→ **YOUR TASK**:
Write out each line word for word. Drop pictures.

→ **DATASET EXCERPT**:

────────

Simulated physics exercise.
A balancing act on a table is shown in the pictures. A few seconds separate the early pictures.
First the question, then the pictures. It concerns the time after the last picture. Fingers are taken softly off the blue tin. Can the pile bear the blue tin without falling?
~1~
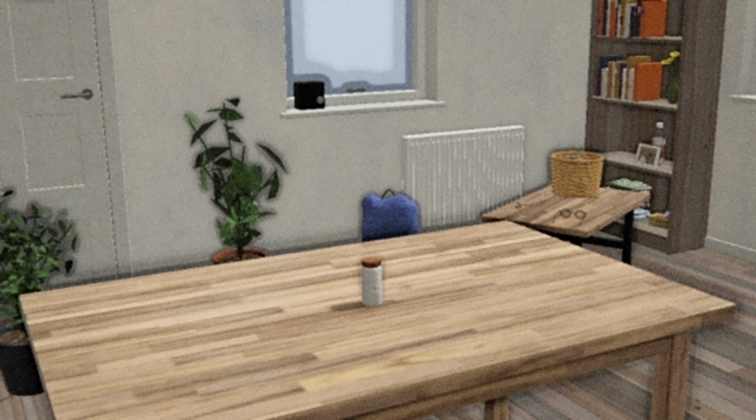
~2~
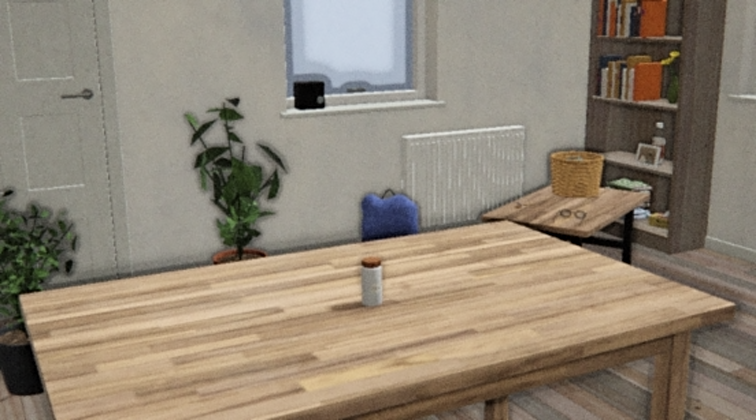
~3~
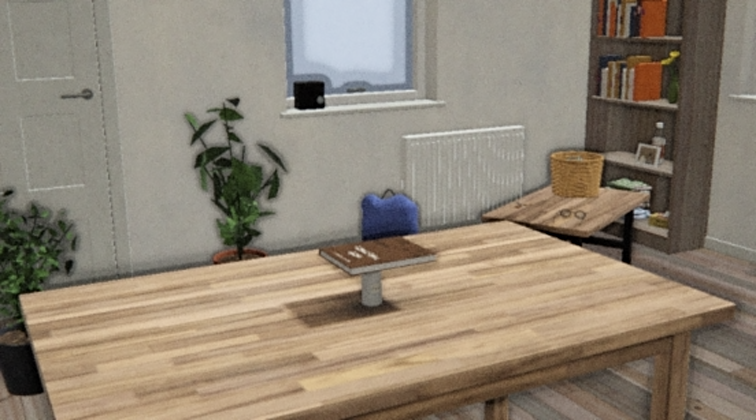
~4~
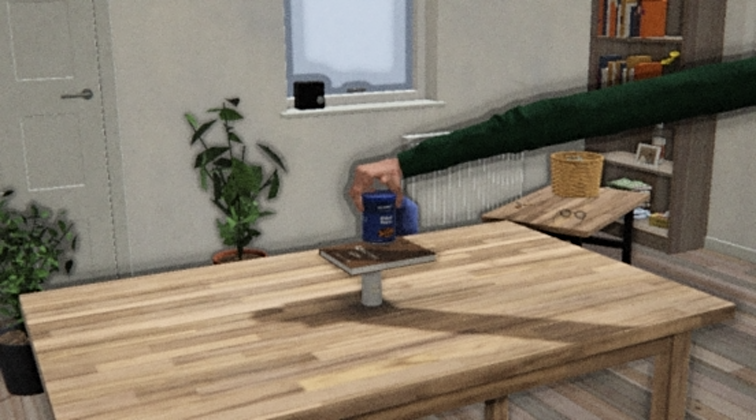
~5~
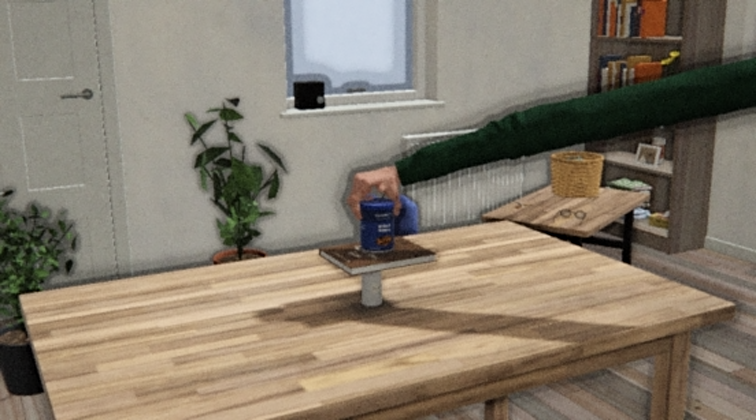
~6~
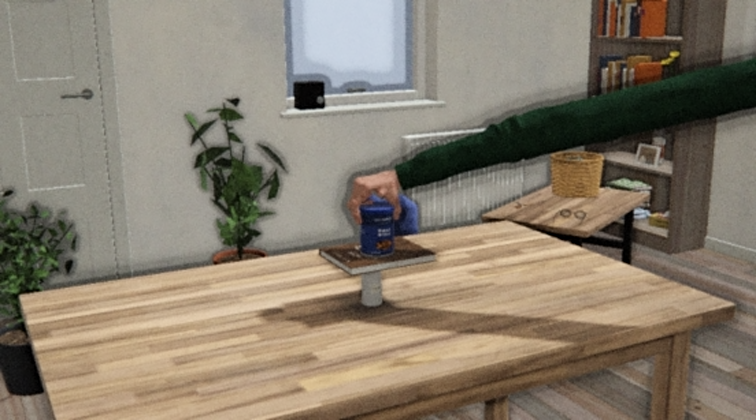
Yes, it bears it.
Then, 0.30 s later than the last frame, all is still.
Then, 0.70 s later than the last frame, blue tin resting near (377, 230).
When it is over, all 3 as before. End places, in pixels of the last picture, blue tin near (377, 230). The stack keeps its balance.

────────

→ **EXERCISE ANSWER**:
Simulated physics exercise.
A balancing act on a table is shown in the pictures. A few seconds separate the early pictures.
First the question, then the pictures. It concerns the time after the last picture. Fingers are taken softly off the blue tin. Can the pile bear the blue tin without falling?
~1~
~2~
~3~
~4~
~5~
~6~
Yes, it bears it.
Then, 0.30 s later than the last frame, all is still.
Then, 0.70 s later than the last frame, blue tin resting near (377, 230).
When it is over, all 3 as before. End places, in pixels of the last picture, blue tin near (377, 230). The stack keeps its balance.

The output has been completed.